● Your goal:
Copy everything in the listing below word for word, apart from any images.

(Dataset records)
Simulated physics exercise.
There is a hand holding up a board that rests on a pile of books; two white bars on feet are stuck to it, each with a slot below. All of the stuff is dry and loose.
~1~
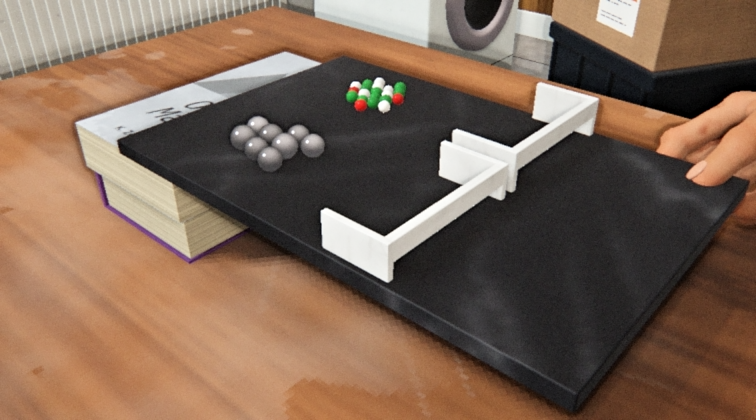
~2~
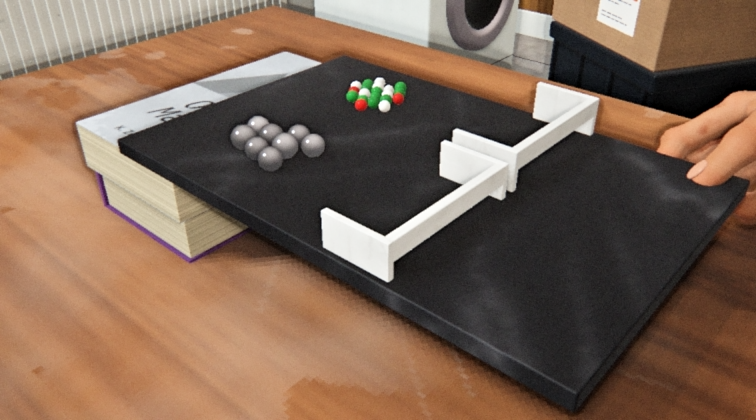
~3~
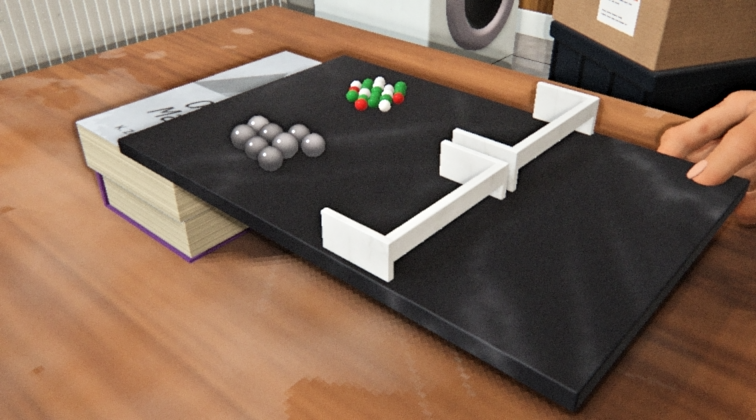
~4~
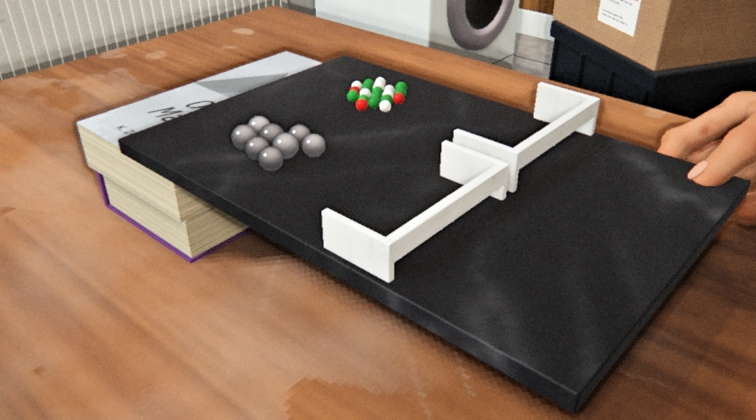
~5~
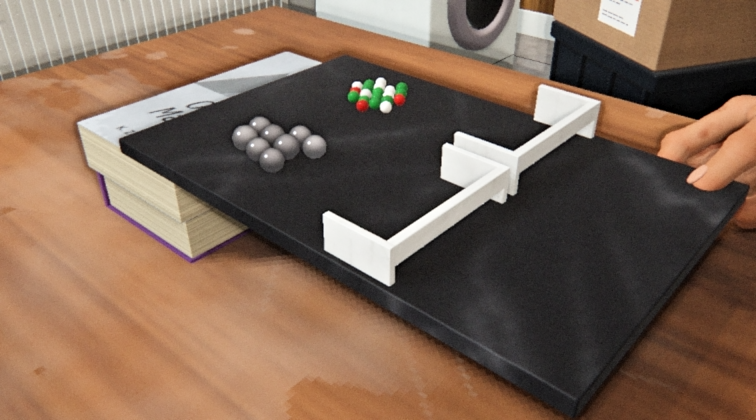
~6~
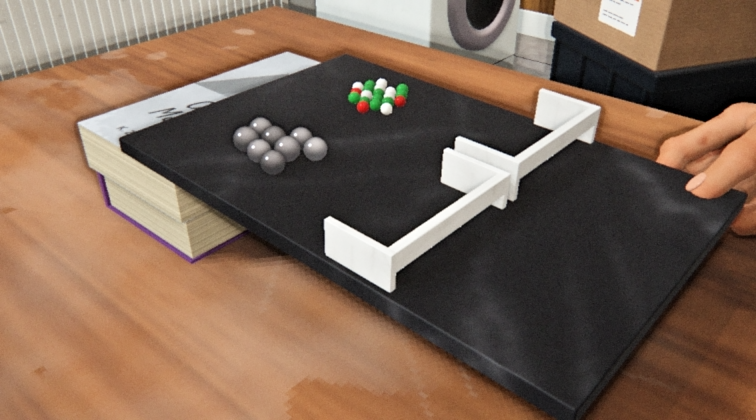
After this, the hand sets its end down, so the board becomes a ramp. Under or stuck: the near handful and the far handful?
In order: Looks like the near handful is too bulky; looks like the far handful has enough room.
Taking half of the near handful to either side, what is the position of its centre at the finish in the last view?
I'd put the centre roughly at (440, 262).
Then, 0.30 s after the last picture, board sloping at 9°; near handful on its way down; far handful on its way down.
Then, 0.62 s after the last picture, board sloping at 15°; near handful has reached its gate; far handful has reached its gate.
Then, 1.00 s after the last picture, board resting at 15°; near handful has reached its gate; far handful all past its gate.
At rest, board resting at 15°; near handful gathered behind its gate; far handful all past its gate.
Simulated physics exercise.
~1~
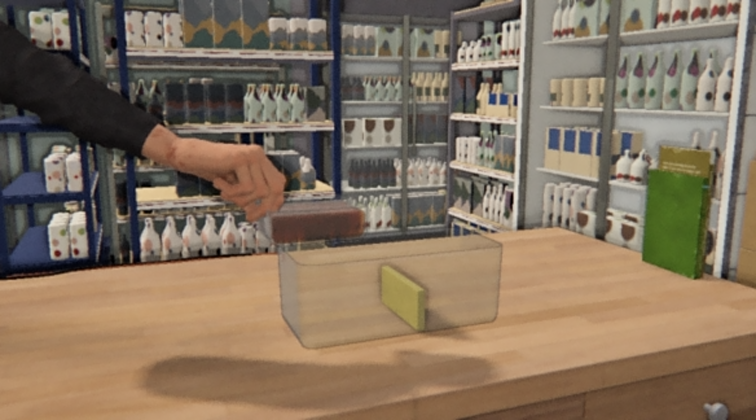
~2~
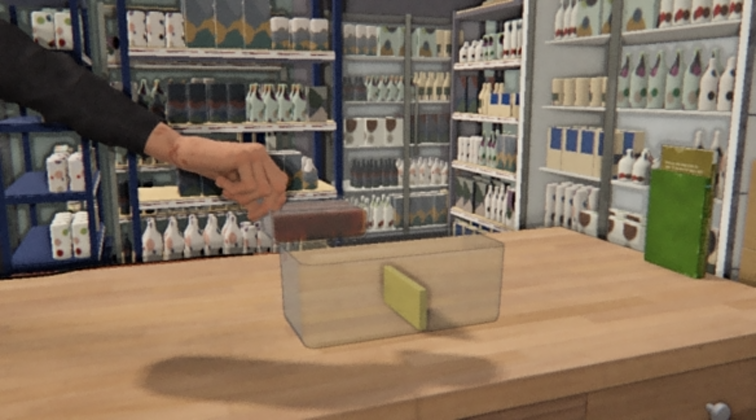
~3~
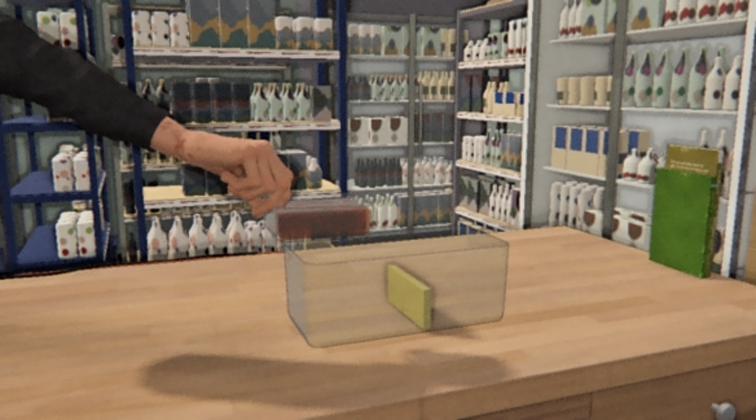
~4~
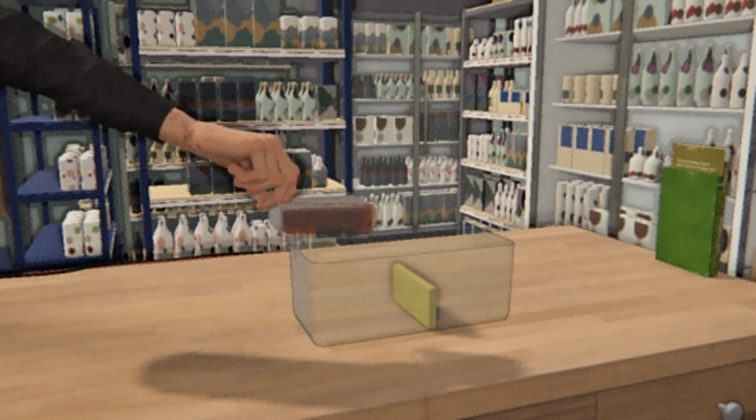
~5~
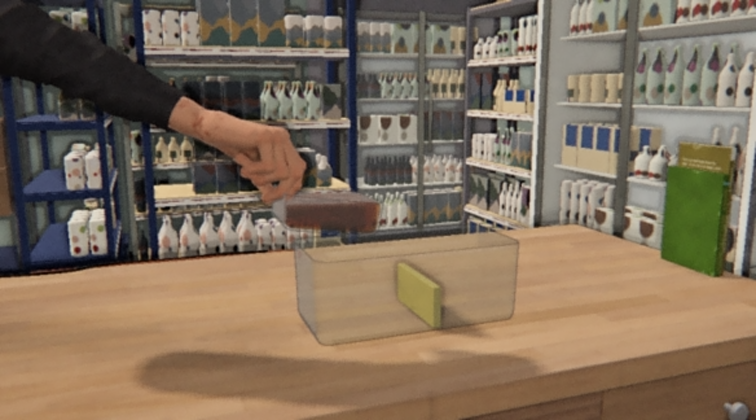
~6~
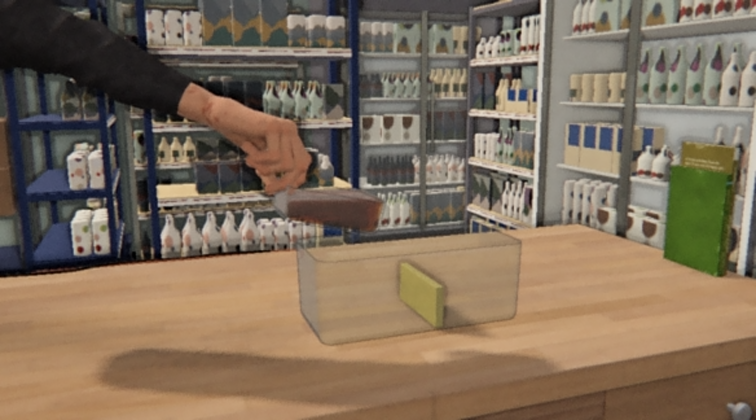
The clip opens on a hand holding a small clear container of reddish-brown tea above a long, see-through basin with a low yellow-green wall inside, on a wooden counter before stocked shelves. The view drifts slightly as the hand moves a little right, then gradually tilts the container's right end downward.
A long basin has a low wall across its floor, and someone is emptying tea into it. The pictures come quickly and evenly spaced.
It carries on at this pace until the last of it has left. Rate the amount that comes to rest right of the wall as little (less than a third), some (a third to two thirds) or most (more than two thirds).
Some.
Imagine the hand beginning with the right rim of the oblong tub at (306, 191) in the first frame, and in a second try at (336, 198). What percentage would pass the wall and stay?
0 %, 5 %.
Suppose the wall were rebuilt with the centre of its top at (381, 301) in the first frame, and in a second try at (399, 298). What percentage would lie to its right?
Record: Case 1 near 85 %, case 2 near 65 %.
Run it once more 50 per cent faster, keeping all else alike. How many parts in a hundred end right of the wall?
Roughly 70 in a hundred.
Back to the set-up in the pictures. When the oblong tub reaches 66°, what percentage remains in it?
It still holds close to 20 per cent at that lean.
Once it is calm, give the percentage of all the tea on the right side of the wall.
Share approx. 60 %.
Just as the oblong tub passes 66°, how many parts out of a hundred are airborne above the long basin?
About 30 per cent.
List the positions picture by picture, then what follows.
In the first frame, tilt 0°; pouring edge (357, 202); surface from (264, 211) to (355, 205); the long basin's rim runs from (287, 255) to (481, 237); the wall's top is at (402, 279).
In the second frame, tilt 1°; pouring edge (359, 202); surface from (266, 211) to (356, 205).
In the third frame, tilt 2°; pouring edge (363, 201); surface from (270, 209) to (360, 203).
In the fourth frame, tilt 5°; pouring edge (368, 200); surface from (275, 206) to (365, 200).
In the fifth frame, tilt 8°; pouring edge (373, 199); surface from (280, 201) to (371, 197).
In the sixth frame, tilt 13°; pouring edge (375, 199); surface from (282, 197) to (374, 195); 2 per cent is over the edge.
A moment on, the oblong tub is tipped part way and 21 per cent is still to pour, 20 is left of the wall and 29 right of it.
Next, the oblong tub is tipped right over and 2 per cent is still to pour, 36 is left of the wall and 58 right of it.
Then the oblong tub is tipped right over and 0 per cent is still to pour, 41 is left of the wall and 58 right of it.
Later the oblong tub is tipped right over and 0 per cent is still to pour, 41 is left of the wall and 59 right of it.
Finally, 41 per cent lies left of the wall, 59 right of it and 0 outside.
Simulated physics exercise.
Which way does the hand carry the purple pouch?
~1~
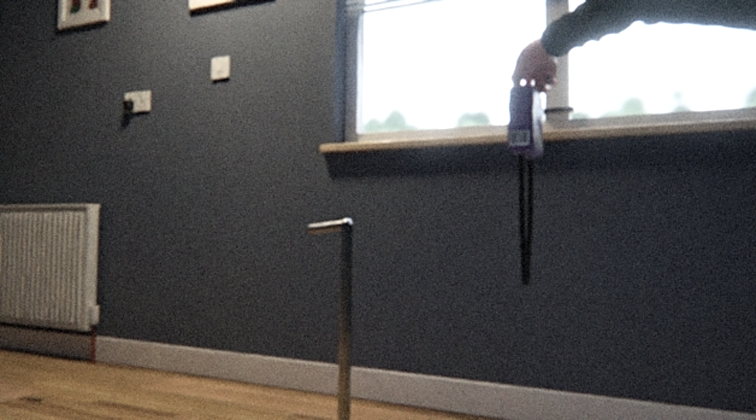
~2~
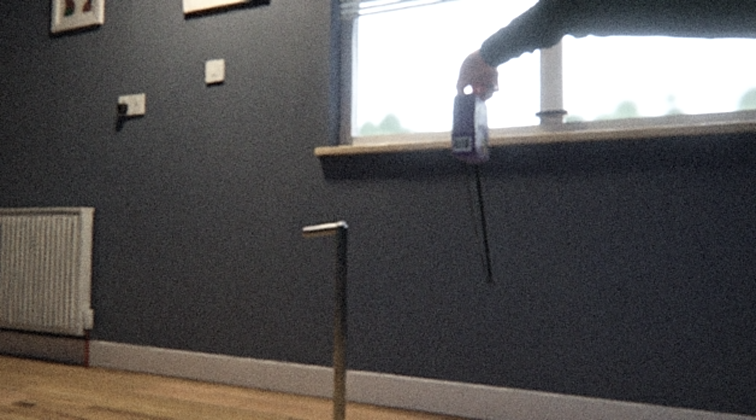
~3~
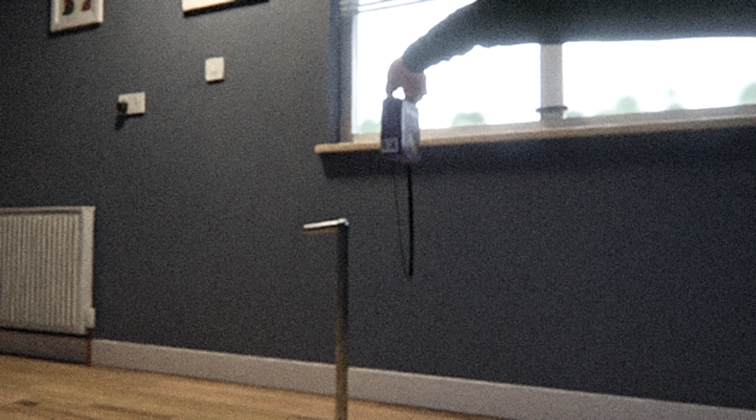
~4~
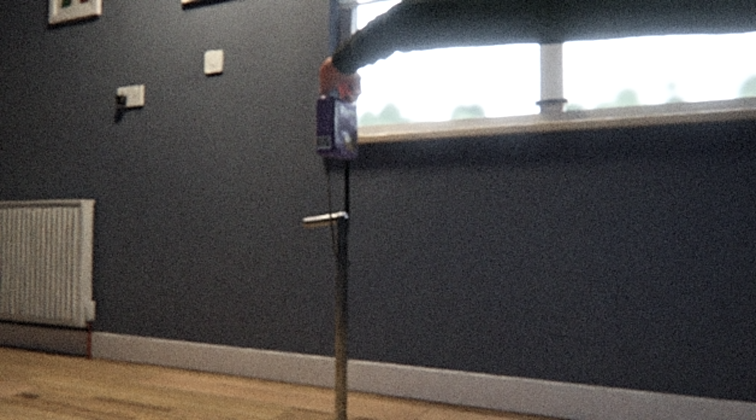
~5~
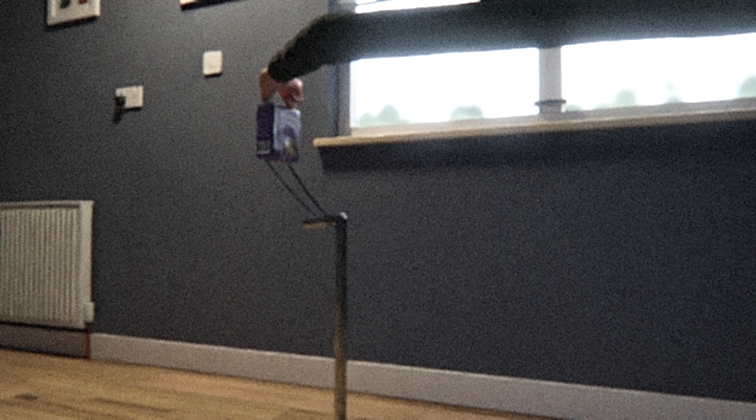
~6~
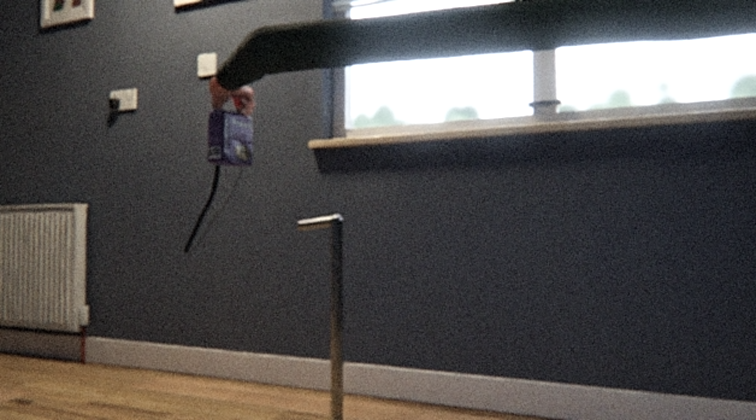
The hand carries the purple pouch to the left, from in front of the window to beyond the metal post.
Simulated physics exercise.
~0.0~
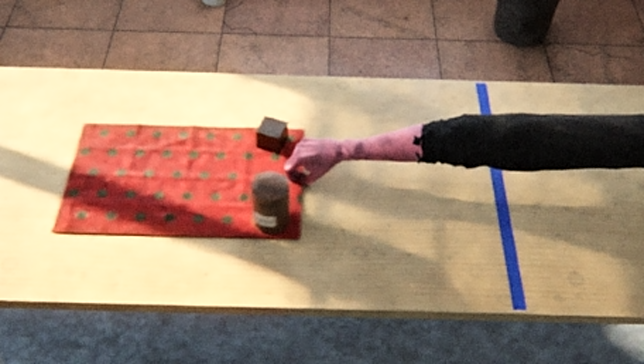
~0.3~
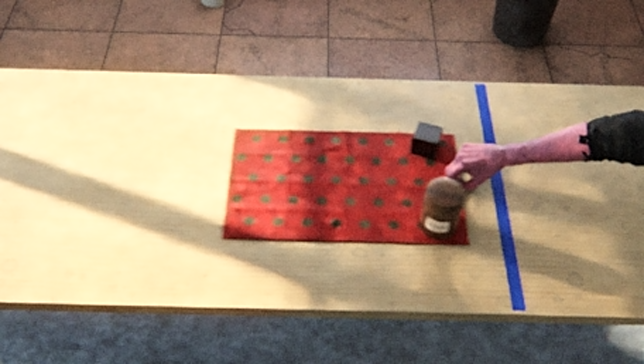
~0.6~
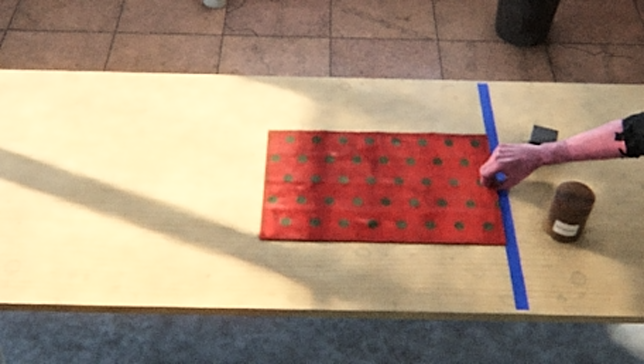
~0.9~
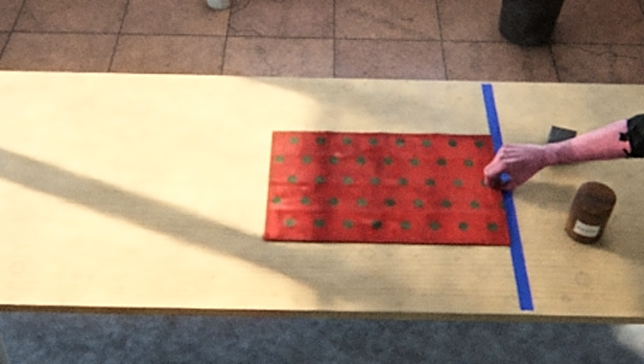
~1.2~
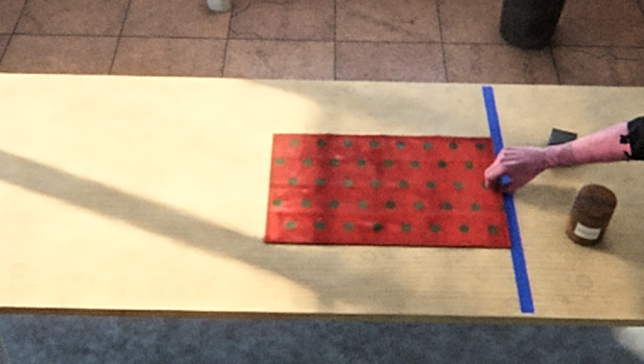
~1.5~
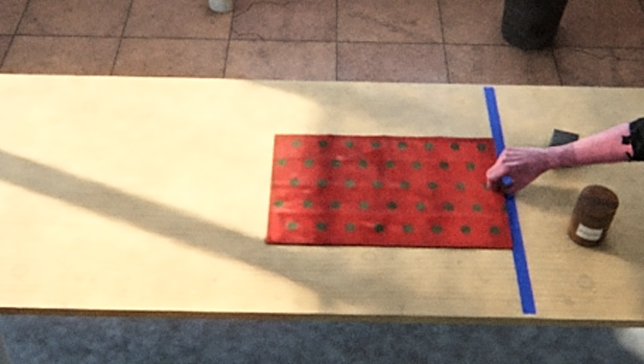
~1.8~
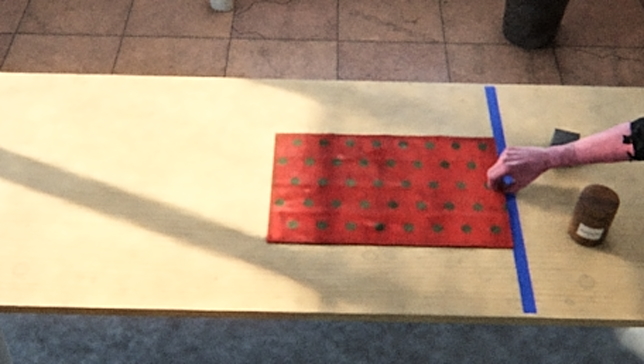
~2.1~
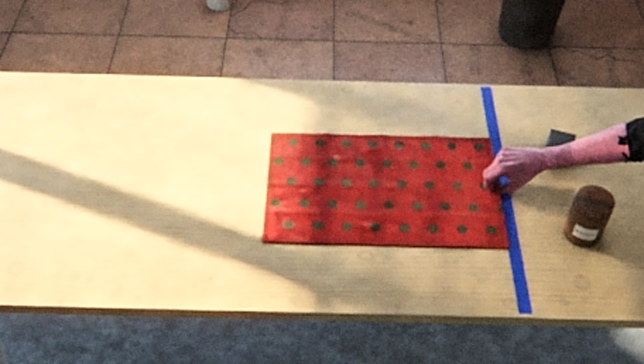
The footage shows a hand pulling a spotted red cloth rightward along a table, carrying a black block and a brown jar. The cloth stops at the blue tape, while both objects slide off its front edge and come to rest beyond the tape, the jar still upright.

● Finished answer:
Simulated physics exercise.
There is a hand holding up a board that rests on a pile of books; two white bars on feet are stuck to it, each with a slot below. All of the stuff is dry and loose.
~1~
~2~
~3~
~4~
~5~
~6~
After this, the hand sets its end down, so the board becomes a ramp. Under or stuck: the near handful and the far handful?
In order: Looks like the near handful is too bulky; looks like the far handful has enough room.
Taking half of the near handful to either side, what is the position of its centre at the finish in the last view?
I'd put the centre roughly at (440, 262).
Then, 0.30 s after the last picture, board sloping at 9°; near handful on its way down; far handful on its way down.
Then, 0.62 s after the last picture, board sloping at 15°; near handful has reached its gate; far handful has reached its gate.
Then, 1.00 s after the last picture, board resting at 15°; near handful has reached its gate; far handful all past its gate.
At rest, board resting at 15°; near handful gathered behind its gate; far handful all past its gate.
Simulated physics exercise.
~1~
~2~
~3~
~4~
~5~
~6~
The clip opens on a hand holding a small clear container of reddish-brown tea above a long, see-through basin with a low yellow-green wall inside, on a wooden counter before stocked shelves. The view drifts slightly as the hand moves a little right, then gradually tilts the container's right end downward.
A long basin has a low wall across its floor, and someone is emptying tea into it. The pictures come quickly and evenly spaced.
It carries on at this pace until the last of it has left. Rate the amount that comes to rest right of the wall as little (less than a third), some (a third to two thirds) or most (more than two thirds).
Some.
Imagine the hand beginning with the right rim of the oblong tub at (306, 191) in the first frame, and in a second try at (336, 198). What percentage would pass the wall and stay?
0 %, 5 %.
Suppose the wall were rebuilt with the centre of its top at (381, 301) in the first frame, and in a second try at (399, 298). What percentage would lie to its right?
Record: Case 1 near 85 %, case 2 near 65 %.
Run it once more 50 per cent faster, keeping all else alike. How many parts in a hundred end right of the wall?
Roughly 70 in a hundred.
Back to the set-up in the pictures. When the oblong tub reaches 66°, what percentage remains in it?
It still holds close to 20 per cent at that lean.
Once it is calm, give the percentage of all the tea on the right side of the wall.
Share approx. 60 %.
Just as the oblong tub passes 66°, how many parts out of a hundred are airborne above the long basin?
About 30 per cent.
List the positions picture by picture, then what follows.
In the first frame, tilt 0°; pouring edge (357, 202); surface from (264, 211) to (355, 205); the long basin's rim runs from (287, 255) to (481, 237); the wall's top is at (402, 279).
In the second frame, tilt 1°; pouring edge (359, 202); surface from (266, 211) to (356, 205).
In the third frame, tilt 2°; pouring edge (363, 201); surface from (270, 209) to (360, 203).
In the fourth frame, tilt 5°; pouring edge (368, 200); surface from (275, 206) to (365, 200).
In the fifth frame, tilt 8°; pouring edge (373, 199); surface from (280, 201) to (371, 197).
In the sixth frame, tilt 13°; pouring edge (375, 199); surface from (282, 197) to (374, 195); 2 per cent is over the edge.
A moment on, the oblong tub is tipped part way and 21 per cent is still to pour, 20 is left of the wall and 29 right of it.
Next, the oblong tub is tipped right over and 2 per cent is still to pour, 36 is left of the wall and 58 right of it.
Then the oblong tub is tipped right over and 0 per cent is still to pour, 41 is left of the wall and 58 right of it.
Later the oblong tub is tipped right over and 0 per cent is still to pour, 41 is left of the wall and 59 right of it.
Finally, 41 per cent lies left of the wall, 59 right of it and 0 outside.
Simulated physics exercise.
Which way does the hand carry the purple pouch?
~1~
~2~
~3~
~4~
~5~
~6~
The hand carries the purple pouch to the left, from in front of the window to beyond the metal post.
Simulated physics exercise.
~0.0~
~0.3~
~0.6~
~0.9~
~1.2~
~1.5~
~1.8~
~2.1~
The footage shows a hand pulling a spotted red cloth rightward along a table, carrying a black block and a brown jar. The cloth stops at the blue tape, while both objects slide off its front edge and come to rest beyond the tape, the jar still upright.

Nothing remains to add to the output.